■ MATERIAL SUPPLIED ■

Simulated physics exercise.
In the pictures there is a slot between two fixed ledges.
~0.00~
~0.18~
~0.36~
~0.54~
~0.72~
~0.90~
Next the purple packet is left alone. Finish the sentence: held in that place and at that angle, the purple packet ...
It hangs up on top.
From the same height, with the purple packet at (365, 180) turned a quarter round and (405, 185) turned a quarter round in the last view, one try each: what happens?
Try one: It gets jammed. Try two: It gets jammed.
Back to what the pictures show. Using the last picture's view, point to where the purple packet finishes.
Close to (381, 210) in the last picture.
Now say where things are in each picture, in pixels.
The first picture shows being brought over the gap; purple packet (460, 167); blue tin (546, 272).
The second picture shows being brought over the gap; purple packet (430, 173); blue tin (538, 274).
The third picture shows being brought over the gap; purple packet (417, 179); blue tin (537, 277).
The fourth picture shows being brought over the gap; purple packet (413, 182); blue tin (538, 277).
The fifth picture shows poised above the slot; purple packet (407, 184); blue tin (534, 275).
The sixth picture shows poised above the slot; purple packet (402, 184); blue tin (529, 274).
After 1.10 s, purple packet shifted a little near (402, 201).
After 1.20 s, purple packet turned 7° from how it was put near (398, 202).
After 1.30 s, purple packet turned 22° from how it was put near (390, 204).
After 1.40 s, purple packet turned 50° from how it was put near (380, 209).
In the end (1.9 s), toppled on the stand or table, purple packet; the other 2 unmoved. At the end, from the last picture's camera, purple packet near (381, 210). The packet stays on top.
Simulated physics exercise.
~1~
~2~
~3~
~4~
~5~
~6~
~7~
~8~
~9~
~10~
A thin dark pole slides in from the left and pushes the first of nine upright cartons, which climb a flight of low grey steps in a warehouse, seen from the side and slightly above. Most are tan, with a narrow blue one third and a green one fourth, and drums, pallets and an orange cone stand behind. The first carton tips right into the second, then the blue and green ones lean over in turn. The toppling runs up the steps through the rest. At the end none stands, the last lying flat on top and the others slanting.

■ STATED TASK ■
Print the material verbatim, all of it.

■ SOLUTION FOR THIS TASK ■
Simulated physics exercise.
In the pictures there is a slot between two fixed ledges.
~0.00~
~0.18~
~0.36~
~0.54~
~0.72~
~0.90~
Next the purple packet is left alone. Finish the sentence: held in that place and at that angle, the purple packet ...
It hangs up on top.
From the same height, with the purple packet at (365, 180) turned a quarter round and (405, 185) turned a quarter round in the last view, one try each: what happens?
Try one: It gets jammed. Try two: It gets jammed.
Back to what the pictures show. Using the last picture's view, point to where the purple packet finishes.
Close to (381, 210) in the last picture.
Now say where things are in each picture, in pixels.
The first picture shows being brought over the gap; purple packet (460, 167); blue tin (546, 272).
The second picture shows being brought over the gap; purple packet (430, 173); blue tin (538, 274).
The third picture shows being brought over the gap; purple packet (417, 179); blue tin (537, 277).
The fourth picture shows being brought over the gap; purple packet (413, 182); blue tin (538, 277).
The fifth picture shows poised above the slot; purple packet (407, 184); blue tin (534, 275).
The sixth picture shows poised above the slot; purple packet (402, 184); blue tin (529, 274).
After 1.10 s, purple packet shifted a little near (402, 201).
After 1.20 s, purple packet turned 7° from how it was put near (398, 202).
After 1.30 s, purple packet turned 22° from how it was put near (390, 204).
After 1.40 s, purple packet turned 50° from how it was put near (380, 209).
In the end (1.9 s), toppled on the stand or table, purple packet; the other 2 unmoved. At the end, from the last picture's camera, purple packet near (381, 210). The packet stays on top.
Simulated physics exercise.
~1~
~2~
~3~
~4~
~5~
~6~
~7~
~8~
~9~
~10~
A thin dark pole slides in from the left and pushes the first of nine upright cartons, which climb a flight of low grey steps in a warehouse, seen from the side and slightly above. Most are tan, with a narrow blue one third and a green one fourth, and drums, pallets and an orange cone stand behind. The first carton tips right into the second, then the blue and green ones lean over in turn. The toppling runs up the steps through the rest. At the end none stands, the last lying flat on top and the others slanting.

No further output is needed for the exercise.